>> Begin Given records

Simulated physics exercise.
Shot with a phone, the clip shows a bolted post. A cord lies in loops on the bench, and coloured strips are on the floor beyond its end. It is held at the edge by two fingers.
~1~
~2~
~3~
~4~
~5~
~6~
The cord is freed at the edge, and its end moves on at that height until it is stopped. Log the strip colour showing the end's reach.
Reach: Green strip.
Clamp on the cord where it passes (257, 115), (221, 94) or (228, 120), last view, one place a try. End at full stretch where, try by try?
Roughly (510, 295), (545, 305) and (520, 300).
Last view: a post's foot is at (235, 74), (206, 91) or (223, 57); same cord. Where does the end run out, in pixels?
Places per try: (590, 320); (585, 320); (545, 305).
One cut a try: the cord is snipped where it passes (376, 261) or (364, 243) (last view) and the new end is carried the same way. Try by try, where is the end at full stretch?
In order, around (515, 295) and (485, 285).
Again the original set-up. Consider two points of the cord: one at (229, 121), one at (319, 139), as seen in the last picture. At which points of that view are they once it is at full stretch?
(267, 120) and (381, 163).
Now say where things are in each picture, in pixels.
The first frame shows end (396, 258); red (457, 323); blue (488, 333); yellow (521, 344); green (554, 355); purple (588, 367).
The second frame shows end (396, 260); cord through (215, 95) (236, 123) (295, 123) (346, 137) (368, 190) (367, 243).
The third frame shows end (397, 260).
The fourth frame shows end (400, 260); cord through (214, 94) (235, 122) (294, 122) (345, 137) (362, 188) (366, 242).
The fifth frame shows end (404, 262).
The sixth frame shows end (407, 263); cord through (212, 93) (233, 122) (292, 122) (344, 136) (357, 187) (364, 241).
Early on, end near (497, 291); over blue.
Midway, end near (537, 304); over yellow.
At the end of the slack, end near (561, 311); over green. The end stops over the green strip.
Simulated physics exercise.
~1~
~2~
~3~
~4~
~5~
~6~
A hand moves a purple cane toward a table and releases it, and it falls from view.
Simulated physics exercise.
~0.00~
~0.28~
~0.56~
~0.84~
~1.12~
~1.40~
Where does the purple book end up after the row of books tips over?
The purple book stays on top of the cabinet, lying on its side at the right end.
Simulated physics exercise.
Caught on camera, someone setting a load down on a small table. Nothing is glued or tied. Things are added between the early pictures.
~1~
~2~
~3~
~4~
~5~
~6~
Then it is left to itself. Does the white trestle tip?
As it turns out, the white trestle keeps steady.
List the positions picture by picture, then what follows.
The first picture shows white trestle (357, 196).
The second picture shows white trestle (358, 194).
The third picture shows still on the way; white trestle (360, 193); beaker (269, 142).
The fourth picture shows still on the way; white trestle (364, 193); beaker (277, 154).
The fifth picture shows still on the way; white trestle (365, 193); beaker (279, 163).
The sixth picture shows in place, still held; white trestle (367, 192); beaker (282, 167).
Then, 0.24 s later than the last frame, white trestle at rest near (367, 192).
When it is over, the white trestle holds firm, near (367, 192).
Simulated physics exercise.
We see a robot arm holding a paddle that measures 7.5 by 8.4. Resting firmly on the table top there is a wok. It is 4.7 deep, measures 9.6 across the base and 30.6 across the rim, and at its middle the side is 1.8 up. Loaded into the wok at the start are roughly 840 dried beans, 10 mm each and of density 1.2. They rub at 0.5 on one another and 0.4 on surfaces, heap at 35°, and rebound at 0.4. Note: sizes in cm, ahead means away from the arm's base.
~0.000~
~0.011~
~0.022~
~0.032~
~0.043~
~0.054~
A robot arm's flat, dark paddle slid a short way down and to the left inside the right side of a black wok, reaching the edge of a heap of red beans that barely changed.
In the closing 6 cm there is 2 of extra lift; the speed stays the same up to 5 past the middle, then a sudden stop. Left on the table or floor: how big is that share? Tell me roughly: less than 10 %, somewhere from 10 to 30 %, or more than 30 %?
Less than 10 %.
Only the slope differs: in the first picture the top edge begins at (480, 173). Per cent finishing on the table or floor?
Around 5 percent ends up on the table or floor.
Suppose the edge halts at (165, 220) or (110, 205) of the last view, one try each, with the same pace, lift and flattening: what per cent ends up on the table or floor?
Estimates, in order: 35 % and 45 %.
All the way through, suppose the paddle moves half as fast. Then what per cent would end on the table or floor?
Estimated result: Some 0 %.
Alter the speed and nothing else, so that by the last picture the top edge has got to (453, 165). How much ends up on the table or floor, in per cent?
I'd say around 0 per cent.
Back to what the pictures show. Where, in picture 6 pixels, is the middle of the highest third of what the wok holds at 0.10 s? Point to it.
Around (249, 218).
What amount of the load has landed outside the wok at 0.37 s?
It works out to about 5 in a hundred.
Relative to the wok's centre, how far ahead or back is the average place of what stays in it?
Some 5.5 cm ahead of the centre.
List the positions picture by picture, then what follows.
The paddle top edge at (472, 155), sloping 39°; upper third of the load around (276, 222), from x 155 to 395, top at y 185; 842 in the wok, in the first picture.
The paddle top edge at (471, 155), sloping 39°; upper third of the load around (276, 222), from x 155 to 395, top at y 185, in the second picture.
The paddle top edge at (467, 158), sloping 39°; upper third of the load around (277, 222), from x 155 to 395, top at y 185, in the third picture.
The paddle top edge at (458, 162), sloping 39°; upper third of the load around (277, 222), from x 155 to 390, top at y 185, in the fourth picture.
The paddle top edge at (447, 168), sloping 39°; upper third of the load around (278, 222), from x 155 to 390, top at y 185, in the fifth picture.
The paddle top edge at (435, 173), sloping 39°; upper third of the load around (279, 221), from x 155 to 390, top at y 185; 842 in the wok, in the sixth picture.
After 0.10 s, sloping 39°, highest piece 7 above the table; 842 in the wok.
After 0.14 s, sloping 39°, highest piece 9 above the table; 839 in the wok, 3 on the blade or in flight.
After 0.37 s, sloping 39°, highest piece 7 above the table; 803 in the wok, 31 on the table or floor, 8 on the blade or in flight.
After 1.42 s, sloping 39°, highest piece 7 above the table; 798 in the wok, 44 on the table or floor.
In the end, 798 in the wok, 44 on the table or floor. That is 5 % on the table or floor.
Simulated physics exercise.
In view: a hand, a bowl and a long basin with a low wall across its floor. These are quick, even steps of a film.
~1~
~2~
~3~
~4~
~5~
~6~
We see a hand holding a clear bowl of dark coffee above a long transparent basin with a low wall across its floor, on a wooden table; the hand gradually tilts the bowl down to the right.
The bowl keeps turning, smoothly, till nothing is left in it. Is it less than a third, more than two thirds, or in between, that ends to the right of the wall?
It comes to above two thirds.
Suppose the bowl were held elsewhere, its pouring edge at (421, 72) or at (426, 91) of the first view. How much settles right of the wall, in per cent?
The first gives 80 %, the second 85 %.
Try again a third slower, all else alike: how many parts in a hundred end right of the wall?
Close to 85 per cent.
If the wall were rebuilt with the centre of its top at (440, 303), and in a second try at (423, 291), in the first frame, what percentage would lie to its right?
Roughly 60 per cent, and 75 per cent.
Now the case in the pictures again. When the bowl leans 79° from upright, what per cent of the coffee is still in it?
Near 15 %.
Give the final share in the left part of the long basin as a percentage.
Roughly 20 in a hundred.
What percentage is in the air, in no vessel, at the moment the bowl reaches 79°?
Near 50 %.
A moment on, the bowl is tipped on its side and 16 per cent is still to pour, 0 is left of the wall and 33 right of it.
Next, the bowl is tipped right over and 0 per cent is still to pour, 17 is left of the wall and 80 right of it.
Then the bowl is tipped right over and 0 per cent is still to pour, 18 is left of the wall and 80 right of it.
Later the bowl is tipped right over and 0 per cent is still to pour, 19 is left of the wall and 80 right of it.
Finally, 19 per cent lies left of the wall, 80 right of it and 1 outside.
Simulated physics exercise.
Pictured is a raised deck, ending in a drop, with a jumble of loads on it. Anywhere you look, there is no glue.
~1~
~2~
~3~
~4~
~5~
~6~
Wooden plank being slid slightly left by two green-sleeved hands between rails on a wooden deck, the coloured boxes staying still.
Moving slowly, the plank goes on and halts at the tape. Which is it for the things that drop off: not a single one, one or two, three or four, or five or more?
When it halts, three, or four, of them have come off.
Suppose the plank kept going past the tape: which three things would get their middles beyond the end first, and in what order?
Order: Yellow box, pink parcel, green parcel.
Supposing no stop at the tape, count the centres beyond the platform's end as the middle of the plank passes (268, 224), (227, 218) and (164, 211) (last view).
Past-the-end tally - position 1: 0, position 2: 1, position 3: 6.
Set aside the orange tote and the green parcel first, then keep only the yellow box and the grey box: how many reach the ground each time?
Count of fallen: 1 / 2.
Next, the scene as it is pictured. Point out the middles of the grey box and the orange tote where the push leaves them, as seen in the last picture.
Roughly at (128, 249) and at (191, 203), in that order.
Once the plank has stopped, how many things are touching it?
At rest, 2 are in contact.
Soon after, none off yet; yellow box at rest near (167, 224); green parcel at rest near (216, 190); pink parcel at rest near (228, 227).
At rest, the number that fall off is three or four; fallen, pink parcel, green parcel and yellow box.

>> End Given records

→ **Exercise details**
Make an exact copy of every line from the one with "Next, the scene" to the end of the data, with the first and last of those lines included.

→ **Task output**
Next, the scene as it is pictured. Point out the middles of the grey box and the orange tote where the push leaves them, as seen in the last picture.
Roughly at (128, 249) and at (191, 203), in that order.
Once the plank has stopped, how many things are touching it?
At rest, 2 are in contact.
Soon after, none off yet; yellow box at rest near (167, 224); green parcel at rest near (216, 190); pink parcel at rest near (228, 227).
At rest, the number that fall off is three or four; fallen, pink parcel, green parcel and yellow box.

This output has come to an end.